Your objective – Skip the pictures and quote all of the lines exactly.

───── Information supplied ─────

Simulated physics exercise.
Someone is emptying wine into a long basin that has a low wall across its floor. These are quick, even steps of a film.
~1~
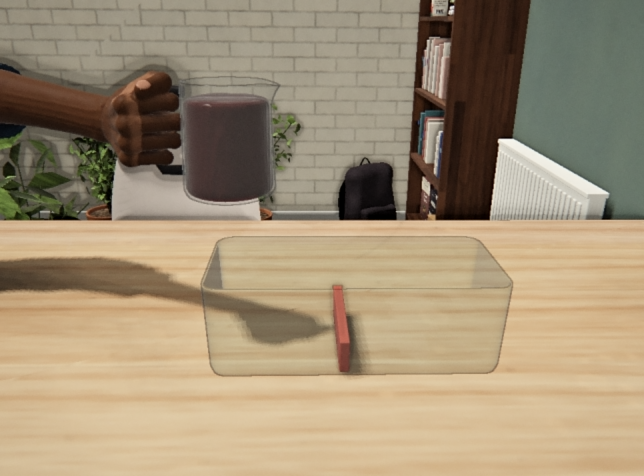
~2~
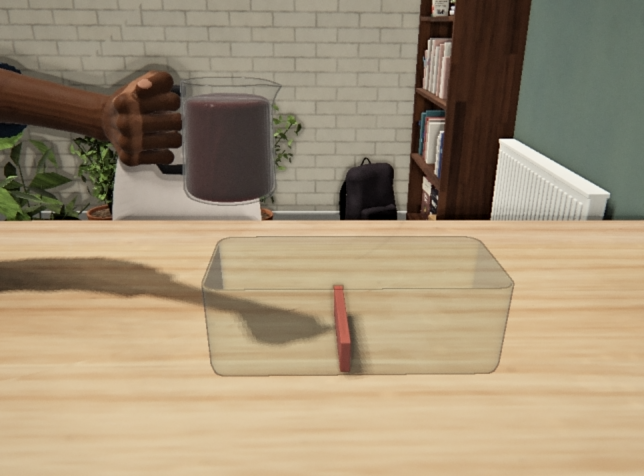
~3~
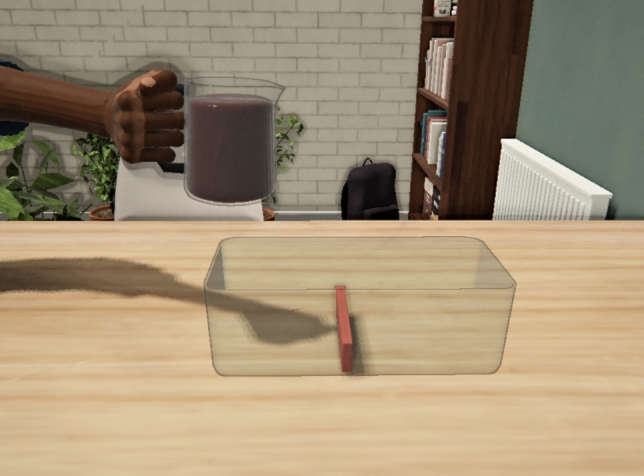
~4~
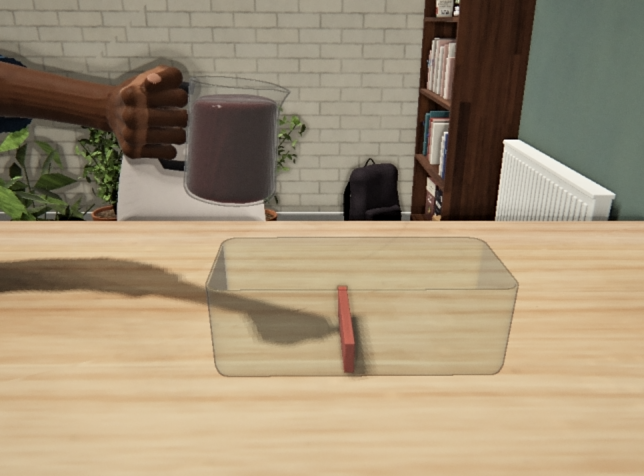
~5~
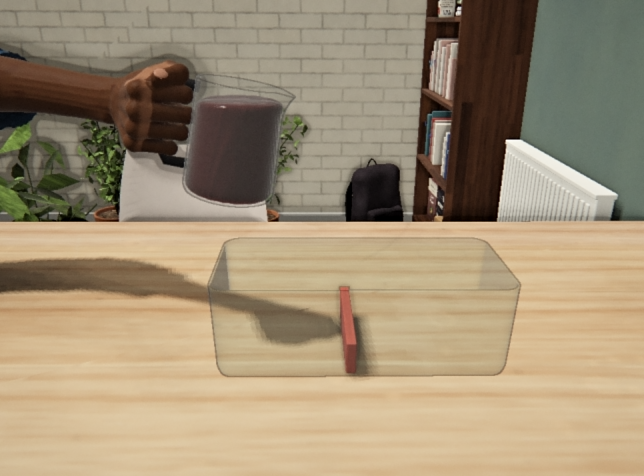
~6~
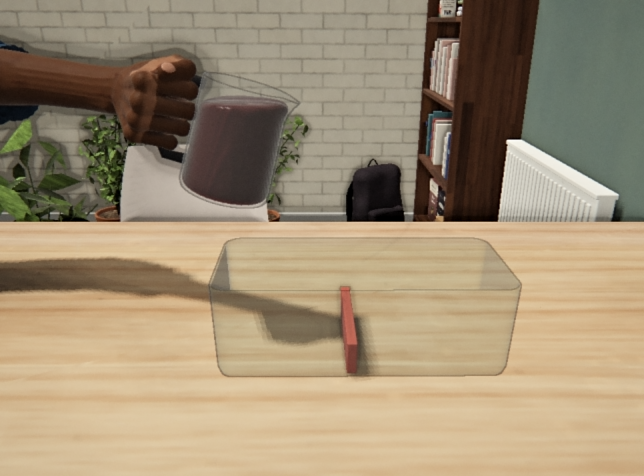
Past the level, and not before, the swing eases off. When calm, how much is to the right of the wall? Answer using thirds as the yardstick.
Over two thirds of it.
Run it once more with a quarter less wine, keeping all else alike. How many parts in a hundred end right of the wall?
It should come out close to 65 per cent.
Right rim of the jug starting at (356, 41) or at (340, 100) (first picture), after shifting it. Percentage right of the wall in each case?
90 %, then 95 %.
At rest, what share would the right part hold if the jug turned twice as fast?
Share on the right: Some 70 percent.
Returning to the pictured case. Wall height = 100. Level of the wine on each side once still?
Left about 20, right about 50.
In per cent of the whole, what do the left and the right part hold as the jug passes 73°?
Left 0 %, right 5 %.
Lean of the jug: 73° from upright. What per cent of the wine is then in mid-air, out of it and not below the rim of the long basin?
15 %.
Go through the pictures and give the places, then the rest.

─────

Written reply –
Simulated physics exercise.
Someone is emptying wine into a long basin that has a low wall across its floor. These are quick, even steps of a film.
~1~
~2~
~3~
~4~
~5~
~6~
Past the level, and not before, the swing eases off. When calm, how much is to the right of the wall? Answer using thirds as the yardstick.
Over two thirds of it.
Run it once more with a quarter less wine, keeping all else alike. How many parts in a hundred end right of the wall?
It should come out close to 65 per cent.
Right rim of the jug starting at (356, 41) or at (340, 100) (first picture), after shifting it. Percentage right of the wall in each case?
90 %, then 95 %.
At rest, what share would the right part hold if the jug turned twice as fast?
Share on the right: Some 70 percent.
Returning to the pictured case. Wall height = 100. Level of the wine on each side once still?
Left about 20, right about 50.
In per cent of the whole, what do the left and the right part hold as the jug passes 73°?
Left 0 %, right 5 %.
Lean of the jug: 73° from upright. What per cent of the wine is then in mid-air, out of it and not below the rim of the long basin?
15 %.
Go through the pictures and give the places, then the rest.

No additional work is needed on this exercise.